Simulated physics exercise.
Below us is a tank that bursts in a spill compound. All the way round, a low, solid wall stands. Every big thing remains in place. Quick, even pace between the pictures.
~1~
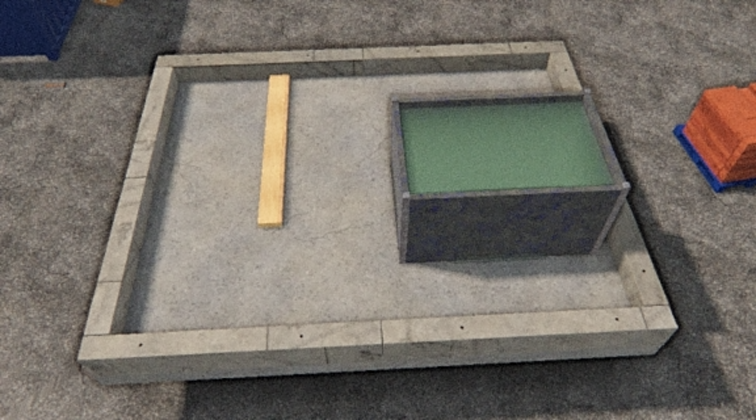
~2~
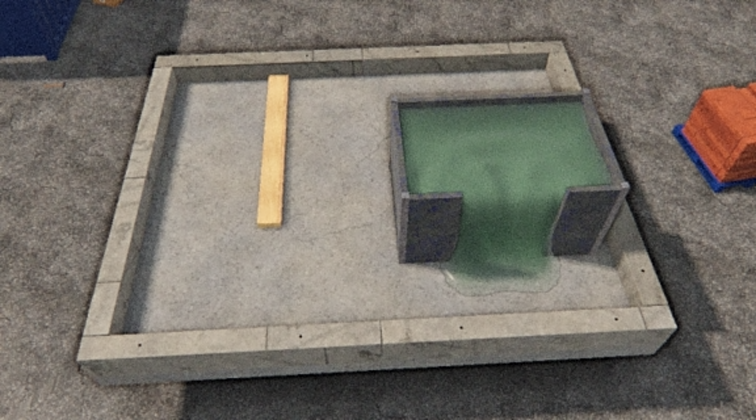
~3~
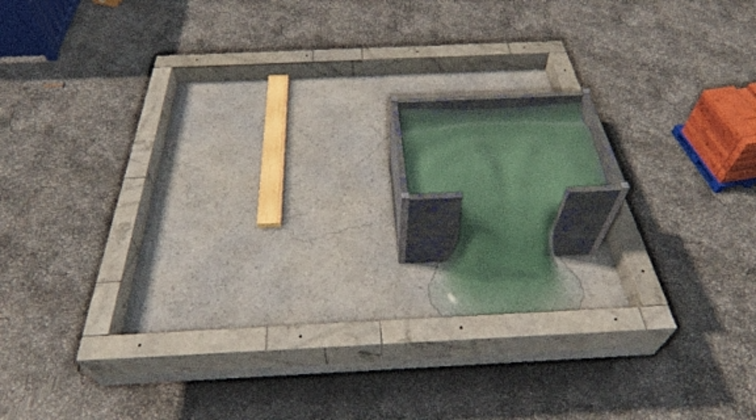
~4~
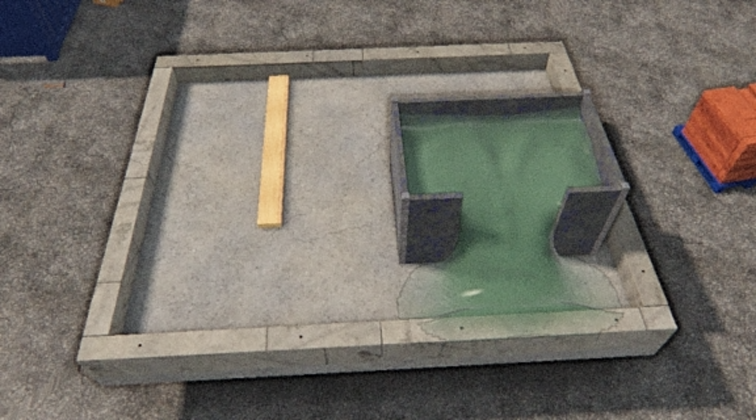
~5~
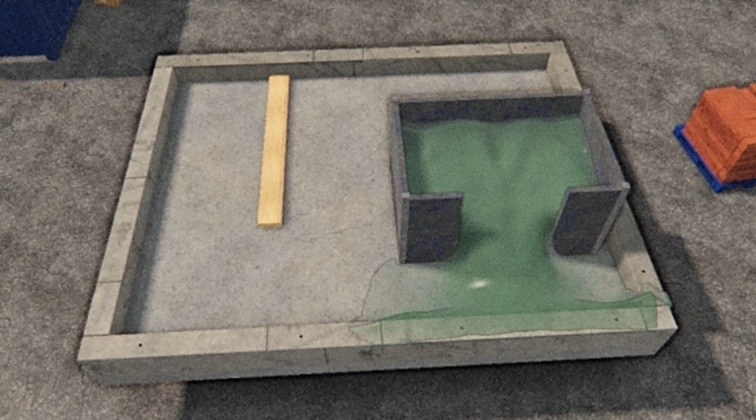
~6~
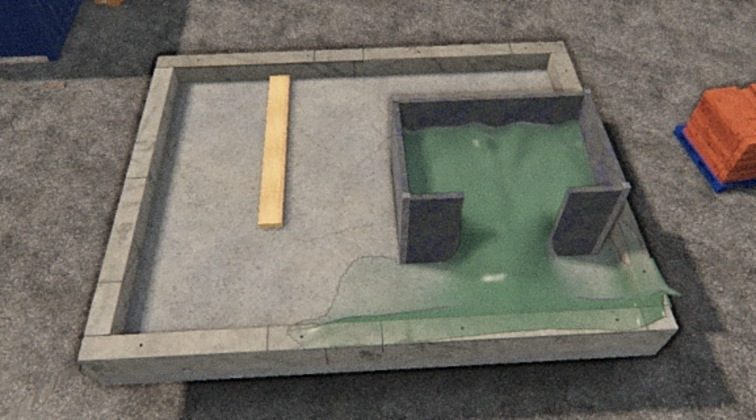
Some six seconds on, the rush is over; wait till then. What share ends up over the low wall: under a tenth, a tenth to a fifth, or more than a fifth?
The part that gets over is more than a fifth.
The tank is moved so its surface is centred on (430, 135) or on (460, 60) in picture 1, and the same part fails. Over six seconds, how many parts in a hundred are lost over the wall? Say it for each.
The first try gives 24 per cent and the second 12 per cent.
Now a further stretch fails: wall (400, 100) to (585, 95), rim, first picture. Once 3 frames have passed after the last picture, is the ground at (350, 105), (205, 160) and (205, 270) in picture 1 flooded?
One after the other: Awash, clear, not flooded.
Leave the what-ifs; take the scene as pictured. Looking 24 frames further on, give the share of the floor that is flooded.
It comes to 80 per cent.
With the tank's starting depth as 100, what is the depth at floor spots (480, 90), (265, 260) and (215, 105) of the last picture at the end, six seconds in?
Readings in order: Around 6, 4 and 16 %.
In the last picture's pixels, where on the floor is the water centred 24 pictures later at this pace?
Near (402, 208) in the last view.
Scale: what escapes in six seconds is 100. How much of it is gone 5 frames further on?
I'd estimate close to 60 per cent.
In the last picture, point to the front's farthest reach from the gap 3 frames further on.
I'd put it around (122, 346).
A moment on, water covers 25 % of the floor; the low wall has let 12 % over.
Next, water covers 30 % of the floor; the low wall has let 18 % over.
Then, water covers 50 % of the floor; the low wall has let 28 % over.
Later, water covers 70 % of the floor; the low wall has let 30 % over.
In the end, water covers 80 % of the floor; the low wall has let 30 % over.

######

From the material above, copy everything exactly but the pictures.

WRITTEN RESPONSE.
Simulated physics exercise.
Below us is a tank that bursts in a spill compound. All the way round, a low, solid wall stands. Every big thing remains in place. Quick, even pace between the pictures.
~1~
~2~
~3~
~4~
~5~
~6~
Some six seconds on, the rush is over; wait till then. What share ends up over the low wall: under a tenth, a tenth to a fifth, or more than a fifth?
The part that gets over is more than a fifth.
The tank is moved so its surface is centred on (430, 135) or on (460, 60) in picture 1, and the same part fails. Over six seconds, how many parts in a hundred are lost over the wall? Say it for each.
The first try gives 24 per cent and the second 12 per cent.
Now a further stretch fails: wall (400, 100) to (585, 95), rim, first picture. Once 3 frames have passed after the last picture, is the ground at (350, 105), (205, 160) and (205, 270) in picture 1 flooded?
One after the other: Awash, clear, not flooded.
Leave the what-ifs; take the scene as pictured. Looking 24 frames further on, give the share of the floor that is flooded.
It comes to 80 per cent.
With the tank's starting depth as 100, what is the depth at floor spots (480, 90), (265, 260) and (215, 105) of the last picture at the end, six seconds in?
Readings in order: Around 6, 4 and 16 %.
In the last picture's pixels, where on the floor is the water centred 24 pictures later at this pace?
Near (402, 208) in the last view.
Scale: what escapes in six seconds is 100. How much of it is gone 5 frames further on?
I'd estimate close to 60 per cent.
In the last picture, point to the front's farthest reach from the gap 3 frames further on.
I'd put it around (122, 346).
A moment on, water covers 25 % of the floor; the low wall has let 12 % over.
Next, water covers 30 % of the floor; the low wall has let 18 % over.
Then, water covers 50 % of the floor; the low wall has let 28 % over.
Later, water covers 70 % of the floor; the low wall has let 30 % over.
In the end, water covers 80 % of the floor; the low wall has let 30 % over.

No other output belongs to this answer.